#### Stated problem
Transcribe the data in full and exactly, omitting any pictures.

** Begin Data block **

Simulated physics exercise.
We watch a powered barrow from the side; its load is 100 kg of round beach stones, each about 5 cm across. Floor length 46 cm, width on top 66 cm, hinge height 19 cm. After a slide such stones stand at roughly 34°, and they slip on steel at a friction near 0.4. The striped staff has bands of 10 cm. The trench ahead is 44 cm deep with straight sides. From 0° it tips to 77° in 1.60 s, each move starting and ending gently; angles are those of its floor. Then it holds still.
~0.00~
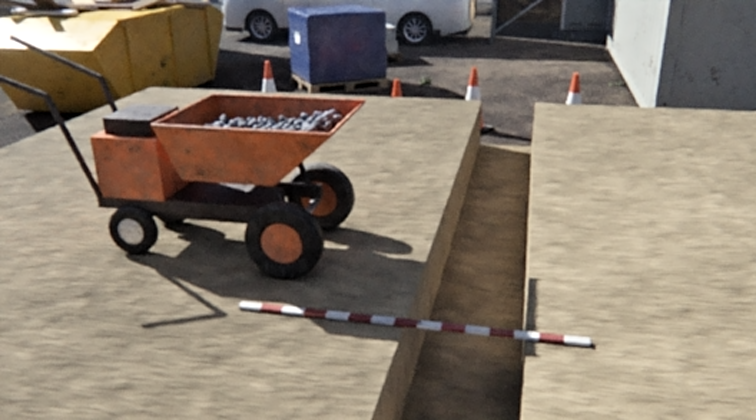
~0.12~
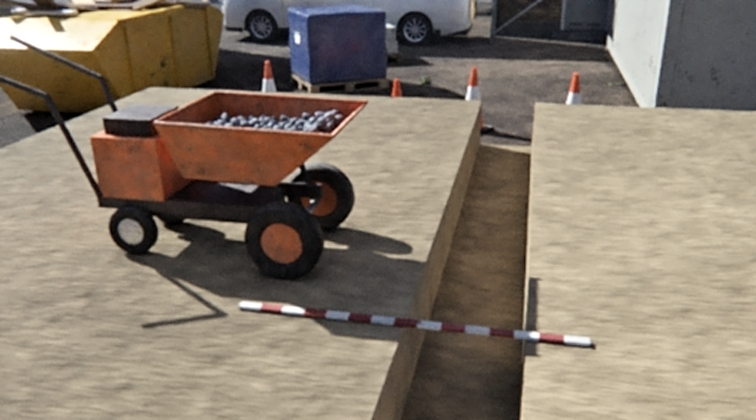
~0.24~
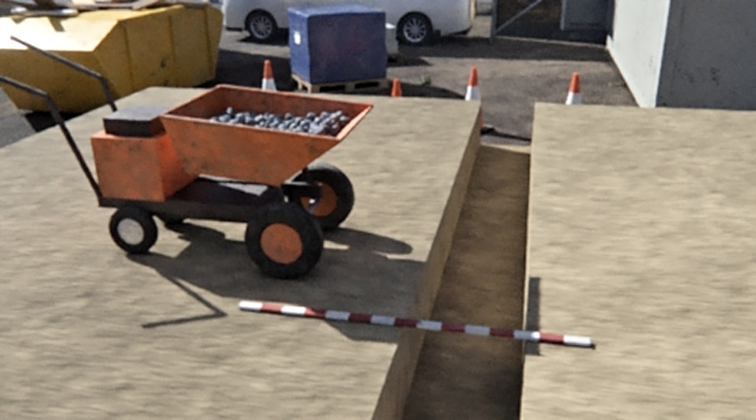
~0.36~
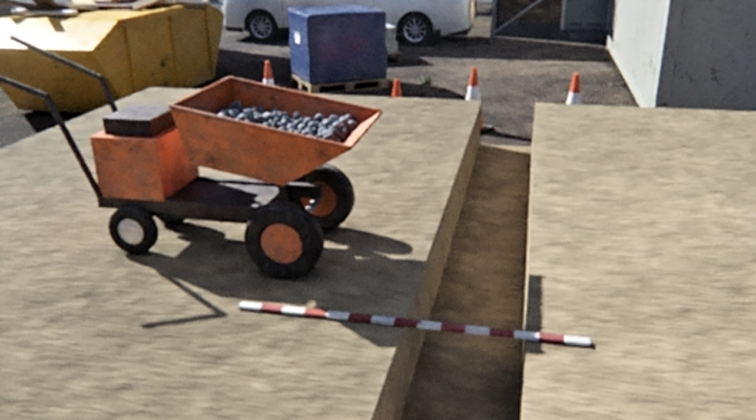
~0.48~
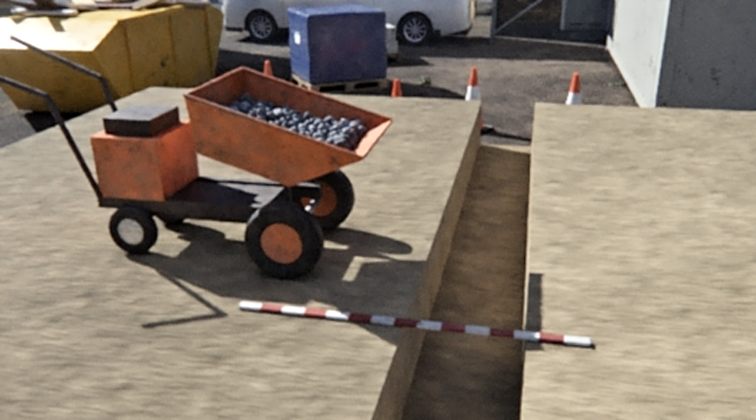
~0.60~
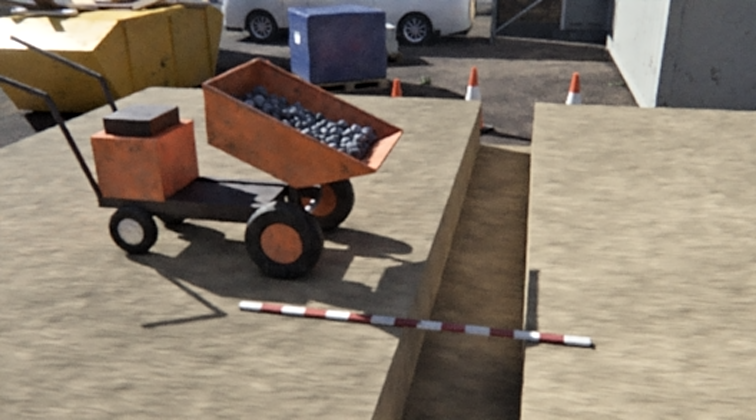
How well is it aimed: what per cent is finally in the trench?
About 100 per cent.
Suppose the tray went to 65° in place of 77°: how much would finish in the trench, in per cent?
In that case some 100 per cent.
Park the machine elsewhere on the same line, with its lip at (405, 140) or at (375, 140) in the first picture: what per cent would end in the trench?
About 80 and 100 per cent.
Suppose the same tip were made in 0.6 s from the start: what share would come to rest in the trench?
In that case some 100 per cent.
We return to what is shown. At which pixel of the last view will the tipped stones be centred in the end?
Near (486, 333).
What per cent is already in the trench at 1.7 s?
Some 90 per cent.
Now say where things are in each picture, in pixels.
In the first picture, the tray is at 0°, its lip at (331, 135); the top of the load is at (319, 118).
In the second picture, the tray is at 1°, its lip at (333, 137); the top of the load is at (321, 119); the stones move at 0.2 m/s on average.
In the third picture, lip at (340, 141), floor tilted 5°, highest stones at (296, 119); the stones move at 0.3 m/s on average.
In the fourth picture, lip at (351, 148), floor tilted 10°, highest stones at (240, 112); the stones move at 0.4 m/s on average.
In the fifth picture, the tray is at 17°, its lip at (363, 158); the top of the load is at (242, 104); the stones move at 0.5 m/s on average.
In the sixth picture, lip at (376, 172), floor tilted 24°, highest stones at (253, 97); the stones move at 0.6 m/s on average.
After 1.2 s the floor is at 65°; 95 % in the tray, 5 % in the trench; the foremost stones are at (439, 255).
After 1.7 s the floor is at 77°; 9 % in the tray, 90 % in the trench; the foremost stones are at (519, 339).
After 2.0 s the floor is at 77°; 0 % in the tray, 100 % in the trench; the foremost stones are at (519, 332).
After 4.0 s the floor is at 77°; 0 % in the tray, 100 % in the trench; the foremost stones are at (519, 333).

** End Data block **

#### Exercise solution
Simulated physics exercise.
We watch a powered barrow from the side; its load is 100 kg of round beach stones, each about 5 cm across. Floor length 46 cm, width on top 66 cm, hinge height 19 cm. After a slide such stones stand at roughly 34°, and they slip on steel at a friction near 0.4. The striped staff has bands of 10 cm. The trench ahead is 44 cm deep with straight sides. From 0° it tips to 77° in 1.60 s, each move starting and ending gently; angles are those of its floor. Then it holds still.
~0.00~
~0.12~
~0.24~
~0.36~
~0.48~
~0.60~
How well is it aimed: what per cent is finally in the trench?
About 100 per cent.
Suppose the tray went to 65° in place of 77°: how much would finish in the trench, in per cent?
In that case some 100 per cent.
Park the machine elsewhere on the same line, with its lip at (405, 140) or at (375, 140) in the first picture: what per cent would end in the trench?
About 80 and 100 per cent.
Suppose the same tip were made in 0.6 s from the start: what share would come to rest in the trench?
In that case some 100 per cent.
We return to what is shown. At which pixel of the last view will the tipped stones be centred in the end?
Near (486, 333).
What per cent is already in the trench at 1.7 s?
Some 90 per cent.
Now say where things are in each picture, in pixels.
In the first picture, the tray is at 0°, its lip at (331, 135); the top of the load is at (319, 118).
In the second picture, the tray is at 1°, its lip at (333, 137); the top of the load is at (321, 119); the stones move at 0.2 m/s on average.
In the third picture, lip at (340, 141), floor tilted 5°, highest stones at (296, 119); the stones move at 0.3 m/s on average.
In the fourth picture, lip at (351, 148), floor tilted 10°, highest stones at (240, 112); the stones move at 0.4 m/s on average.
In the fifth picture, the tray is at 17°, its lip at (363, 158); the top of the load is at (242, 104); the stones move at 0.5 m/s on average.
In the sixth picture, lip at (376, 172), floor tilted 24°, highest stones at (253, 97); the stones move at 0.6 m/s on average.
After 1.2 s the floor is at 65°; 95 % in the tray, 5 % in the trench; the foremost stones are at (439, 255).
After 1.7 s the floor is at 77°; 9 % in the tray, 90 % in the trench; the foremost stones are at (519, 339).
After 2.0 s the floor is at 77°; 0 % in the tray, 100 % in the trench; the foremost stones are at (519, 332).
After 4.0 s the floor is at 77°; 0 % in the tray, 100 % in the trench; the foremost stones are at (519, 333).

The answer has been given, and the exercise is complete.